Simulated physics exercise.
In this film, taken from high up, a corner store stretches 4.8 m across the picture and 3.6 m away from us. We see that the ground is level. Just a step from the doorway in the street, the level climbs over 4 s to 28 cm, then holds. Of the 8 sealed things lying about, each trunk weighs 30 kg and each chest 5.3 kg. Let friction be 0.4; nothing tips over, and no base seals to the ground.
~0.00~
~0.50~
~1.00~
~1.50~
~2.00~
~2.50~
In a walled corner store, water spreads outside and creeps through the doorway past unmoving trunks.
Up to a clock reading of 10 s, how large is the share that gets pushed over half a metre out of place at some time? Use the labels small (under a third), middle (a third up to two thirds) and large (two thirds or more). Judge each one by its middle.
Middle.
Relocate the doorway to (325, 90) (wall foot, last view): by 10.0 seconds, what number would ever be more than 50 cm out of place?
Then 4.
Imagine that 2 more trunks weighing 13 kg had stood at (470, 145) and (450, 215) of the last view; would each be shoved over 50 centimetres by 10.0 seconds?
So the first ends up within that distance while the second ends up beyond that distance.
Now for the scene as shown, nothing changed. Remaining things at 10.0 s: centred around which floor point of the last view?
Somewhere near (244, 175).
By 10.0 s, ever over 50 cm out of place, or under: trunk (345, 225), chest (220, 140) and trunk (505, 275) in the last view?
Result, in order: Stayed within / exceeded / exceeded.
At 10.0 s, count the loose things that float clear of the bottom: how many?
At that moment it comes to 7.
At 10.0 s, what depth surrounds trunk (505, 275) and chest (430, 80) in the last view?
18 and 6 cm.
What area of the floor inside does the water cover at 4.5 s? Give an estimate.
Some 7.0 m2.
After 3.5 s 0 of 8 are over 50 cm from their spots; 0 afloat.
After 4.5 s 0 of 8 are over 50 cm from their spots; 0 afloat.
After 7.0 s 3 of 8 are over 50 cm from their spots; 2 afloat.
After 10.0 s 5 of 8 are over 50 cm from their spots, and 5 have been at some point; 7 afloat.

==

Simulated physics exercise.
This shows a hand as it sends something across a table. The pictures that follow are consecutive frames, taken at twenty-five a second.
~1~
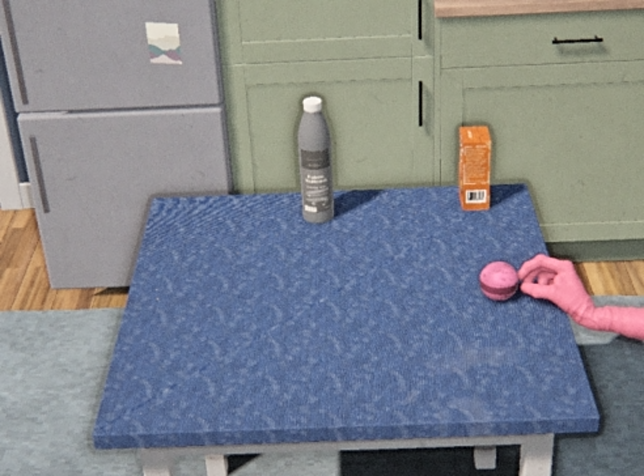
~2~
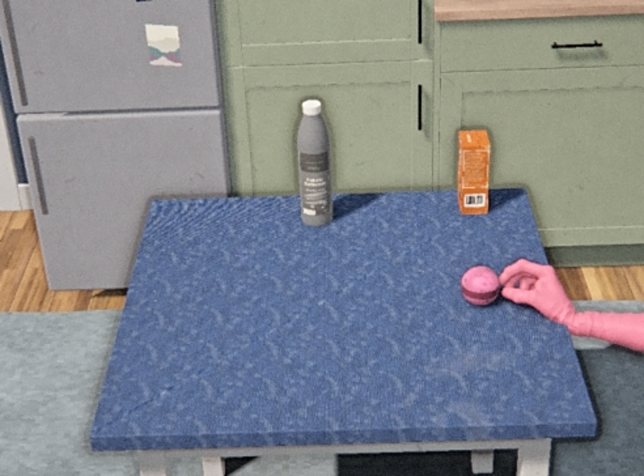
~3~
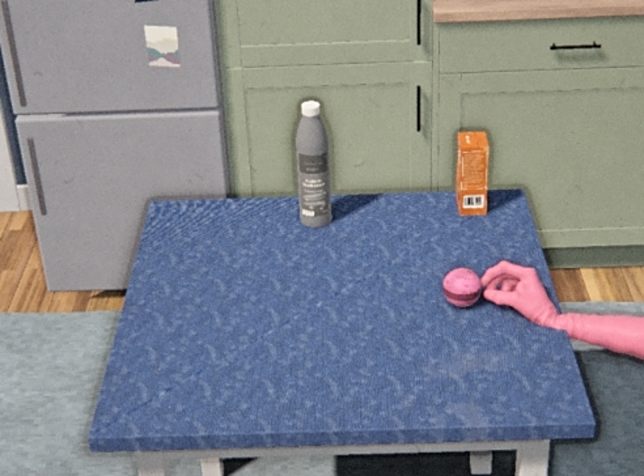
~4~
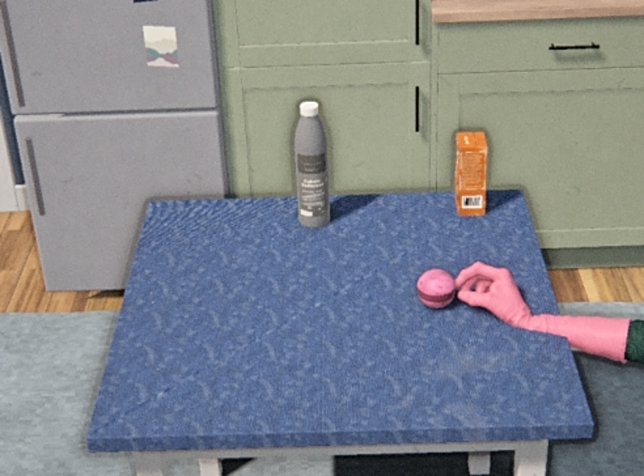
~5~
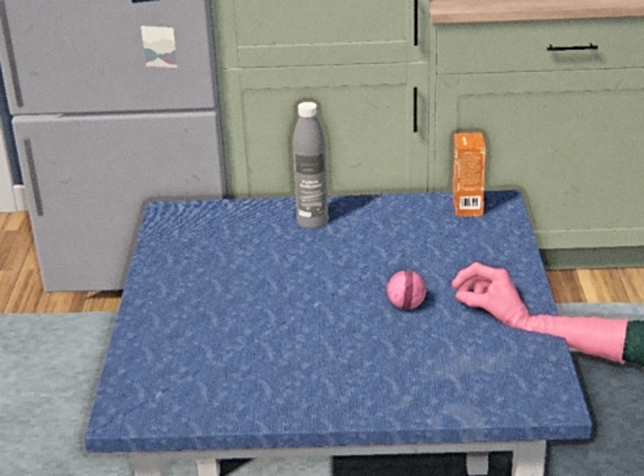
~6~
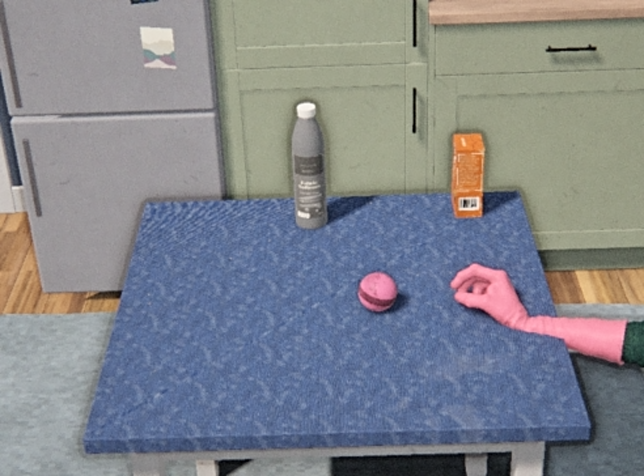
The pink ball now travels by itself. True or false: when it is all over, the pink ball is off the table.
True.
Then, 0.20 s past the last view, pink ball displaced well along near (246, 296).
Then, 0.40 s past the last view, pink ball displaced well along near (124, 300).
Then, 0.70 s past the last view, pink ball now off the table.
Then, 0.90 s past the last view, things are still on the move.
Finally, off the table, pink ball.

### [WHAT IS EXPECTED]
Read the entries and pick out all lines that include the word "across".

### [OUTPUT OF THE EXERCISE]
In this film, taken from high up, a corner store stretches 4.8 m across the picture and 3.6 m away from us. We see that the ground is level. Just a step from the doorway in the street, the level climbs over 4 s to 28 cm, then holds. Of the 8 sealed things lying about, each trunk weighs 30 kg and each chest 5.3 kg. Let friction be 0.4; nothing tips over, and no base seals to the ground.
This shows a hand as it sends something across a table. The pictures that follow are consecutive frames, taken at twenty-five a second.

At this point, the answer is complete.